▶ **Provided records**:
====================

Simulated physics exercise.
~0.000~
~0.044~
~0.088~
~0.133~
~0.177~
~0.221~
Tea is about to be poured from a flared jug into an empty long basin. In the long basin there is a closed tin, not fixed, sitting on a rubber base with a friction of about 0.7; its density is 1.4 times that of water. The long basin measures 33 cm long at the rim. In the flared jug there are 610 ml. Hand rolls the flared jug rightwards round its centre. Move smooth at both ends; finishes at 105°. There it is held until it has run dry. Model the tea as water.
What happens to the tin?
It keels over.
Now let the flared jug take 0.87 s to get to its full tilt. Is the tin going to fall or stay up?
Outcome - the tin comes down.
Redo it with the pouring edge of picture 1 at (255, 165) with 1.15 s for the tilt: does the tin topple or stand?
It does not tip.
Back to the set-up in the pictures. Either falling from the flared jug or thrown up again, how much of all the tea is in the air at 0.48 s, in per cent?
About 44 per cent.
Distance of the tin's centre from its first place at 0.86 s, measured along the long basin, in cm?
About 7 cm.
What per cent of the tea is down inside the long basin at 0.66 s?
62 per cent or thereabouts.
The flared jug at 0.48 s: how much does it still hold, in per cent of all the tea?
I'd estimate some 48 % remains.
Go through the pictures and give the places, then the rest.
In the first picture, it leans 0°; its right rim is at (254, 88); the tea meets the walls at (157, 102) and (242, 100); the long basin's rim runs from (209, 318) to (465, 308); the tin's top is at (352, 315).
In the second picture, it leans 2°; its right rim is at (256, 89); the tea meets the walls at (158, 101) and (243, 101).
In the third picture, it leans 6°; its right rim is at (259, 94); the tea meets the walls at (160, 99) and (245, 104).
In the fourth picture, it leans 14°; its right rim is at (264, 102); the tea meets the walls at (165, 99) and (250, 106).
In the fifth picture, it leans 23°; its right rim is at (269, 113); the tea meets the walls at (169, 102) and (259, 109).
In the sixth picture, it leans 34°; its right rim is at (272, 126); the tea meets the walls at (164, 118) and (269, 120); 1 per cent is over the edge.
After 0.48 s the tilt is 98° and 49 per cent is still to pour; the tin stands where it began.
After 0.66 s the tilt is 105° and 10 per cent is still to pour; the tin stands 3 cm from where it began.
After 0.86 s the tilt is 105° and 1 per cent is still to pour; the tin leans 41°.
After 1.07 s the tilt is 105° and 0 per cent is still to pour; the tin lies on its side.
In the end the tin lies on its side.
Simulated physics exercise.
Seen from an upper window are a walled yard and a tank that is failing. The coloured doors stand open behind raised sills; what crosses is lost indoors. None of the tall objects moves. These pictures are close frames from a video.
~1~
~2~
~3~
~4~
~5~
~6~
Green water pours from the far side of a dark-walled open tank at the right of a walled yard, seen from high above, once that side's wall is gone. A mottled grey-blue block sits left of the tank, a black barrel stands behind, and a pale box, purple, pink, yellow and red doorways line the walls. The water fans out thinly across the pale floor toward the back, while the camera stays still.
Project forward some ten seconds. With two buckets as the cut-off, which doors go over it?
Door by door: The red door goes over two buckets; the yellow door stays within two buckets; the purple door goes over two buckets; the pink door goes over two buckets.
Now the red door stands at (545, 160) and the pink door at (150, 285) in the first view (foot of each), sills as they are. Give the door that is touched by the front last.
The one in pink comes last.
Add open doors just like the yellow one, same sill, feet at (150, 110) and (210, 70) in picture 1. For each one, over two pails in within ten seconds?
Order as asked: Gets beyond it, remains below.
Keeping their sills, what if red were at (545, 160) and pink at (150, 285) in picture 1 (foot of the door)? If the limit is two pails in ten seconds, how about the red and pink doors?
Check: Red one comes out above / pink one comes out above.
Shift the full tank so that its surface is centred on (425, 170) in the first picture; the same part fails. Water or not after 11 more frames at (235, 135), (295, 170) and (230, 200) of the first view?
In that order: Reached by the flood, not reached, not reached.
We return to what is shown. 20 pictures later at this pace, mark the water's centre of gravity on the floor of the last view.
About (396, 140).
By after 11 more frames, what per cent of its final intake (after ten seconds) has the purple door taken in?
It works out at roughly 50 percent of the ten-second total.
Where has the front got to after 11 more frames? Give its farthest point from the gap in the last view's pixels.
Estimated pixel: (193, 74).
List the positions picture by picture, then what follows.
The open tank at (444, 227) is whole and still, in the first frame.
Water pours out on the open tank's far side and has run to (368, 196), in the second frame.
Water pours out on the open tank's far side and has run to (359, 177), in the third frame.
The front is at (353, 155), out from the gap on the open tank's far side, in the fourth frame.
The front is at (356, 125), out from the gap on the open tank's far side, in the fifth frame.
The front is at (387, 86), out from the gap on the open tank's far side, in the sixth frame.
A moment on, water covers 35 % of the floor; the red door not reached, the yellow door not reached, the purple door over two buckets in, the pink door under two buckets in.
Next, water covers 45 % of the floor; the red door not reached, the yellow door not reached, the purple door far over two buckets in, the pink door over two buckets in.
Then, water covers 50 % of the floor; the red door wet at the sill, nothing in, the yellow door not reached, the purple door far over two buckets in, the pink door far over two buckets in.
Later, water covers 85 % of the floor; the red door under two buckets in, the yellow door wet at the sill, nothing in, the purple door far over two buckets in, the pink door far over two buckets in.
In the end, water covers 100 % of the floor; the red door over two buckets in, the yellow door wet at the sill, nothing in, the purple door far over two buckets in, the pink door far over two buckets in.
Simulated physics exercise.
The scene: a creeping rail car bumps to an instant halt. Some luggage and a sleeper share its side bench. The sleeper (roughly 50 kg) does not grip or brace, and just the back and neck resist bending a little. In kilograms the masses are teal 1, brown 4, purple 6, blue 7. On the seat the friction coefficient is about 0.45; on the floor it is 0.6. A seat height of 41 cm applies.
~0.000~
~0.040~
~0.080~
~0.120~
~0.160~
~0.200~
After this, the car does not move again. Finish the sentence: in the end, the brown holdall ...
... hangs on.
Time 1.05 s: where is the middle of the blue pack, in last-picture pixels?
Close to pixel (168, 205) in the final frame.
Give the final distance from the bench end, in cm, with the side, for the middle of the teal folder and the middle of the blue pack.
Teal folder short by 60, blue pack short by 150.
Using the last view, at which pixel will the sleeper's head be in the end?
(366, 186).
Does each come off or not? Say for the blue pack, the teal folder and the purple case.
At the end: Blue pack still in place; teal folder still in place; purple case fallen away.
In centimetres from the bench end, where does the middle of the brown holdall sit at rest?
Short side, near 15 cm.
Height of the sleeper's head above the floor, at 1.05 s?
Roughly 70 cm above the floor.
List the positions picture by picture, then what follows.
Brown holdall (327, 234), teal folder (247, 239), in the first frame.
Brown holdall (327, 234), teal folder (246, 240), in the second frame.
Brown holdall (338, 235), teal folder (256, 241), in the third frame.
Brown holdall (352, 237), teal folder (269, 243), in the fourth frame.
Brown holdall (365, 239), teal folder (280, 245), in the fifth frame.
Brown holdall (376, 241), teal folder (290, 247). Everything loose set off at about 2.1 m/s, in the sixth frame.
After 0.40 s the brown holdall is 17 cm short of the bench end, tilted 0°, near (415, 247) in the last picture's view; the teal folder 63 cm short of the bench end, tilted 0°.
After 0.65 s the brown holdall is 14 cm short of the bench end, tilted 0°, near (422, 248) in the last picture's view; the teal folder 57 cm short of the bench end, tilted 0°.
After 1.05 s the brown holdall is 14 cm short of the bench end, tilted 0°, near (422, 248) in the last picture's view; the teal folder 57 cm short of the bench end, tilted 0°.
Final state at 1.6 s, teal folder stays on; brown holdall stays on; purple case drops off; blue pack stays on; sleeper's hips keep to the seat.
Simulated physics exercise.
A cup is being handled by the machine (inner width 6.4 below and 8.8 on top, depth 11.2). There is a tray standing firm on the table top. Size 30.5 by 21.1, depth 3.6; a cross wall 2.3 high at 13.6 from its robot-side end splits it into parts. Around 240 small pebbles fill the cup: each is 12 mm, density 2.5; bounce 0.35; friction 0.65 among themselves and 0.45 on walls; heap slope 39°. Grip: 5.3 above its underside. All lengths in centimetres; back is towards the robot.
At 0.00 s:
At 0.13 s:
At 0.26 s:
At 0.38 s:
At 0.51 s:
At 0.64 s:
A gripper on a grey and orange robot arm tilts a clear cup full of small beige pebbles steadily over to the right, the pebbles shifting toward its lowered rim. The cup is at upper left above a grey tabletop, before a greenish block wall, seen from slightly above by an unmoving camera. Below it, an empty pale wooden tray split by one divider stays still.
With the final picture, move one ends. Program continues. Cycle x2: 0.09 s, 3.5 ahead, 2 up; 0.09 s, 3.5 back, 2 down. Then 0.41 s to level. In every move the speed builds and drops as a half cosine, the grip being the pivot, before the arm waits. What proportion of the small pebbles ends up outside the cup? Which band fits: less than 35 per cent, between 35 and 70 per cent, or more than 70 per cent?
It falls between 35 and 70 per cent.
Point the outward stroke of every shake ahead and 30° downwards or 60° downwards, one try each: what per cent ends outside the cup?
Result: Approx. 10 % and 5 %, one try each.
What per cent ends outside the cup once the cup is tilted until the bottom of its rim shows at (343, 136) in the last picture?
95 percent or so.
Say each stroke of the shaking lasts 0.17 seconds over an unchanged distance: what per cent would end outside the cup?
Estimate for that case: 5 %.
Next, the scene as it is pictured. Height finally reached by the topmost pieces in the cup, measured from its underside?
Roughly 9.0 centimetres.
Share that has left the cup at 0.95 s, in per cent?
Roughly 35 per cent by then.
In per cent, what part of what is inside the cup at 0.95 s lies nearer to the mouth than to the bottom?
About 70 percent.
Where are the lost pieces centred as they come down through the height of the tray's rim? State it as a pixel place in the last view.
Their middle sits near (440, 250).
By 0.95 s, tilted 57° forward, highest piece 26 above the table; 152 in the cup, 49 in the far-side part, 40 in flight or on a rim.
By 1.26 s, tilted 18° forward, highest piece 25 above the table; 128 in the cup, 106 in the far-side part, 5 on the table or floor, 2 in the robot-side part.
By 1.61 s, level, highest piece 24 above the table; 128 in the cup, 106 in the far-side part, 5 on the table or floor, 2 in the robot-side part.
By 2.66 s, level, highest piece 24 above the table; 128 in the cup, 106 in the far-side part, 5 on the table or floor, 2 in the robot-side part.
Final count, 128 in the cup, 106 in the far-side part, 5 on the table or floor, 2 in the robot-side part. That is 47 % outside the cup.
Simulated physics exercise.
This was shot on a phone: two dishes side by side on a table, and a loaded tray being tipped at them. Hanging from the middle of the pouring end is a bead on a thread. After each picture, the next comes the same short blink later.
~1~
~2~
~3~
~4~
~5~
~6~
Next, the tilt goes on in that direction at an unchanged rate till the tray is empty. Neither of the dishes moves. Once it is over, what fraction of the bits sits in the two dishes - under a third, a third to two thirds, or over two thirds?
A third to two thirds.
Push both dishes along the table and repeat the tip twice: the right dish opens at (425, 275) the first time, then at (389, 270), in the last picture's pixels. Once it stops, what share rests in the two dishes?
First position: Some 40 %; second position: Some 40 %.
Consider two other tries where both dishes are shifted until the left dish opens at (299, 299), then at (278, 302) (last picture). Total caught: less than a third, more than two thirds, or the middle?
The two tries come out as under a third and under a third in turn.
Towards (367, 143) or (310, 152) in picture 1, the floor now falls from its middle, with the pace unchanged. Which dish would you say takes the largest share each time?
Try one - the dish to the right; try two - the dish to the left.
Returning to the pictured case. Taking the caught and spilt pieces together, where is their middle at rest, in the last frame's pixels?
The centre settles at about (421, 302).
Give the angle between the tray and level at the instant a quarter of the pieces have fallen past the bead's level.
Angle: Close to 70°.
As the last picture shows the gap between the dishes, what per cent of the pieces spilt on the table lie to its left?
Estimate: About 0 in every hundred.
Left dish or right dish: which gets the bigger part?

====================

▶ **What this task involves**: Find the lines that include the string "into", then copy each of them.

▶ **Answer to this task**:
Tea is about to be poured from a flared jug into an empty long basin. In the long basin there is a closed tin, not fixed, sitting on a rubber base with a friction of about 0.7; its density is 1.4 times that of water. The long basin measures 33 cm long at the rim. In the flared jug there are 610 ml. Hand rolls the flared jug rightwards round its centre. Move smooth at both ends; finishes at 105°. There it is held until it has run dry. Model the tea as water.
A cup is being handled by the machine (inner width 6.4 below and 8.8 on top, depth 11.2). There is a tray standing firm on the table top. Size 30.5 by 21.1, depth 3.6; a cross wall 2.3 high at 13.6 from its robot-side end splits it into parts. Around 240 small pebbles fill the cup: each is 12 mm, density 2.5; bounce 0.35; friction 0.65 among themselves and 0.45 on walls; heap slope 39°. Grip: 5.3 above its underside. All lengths in centimetres; back is towards the robot.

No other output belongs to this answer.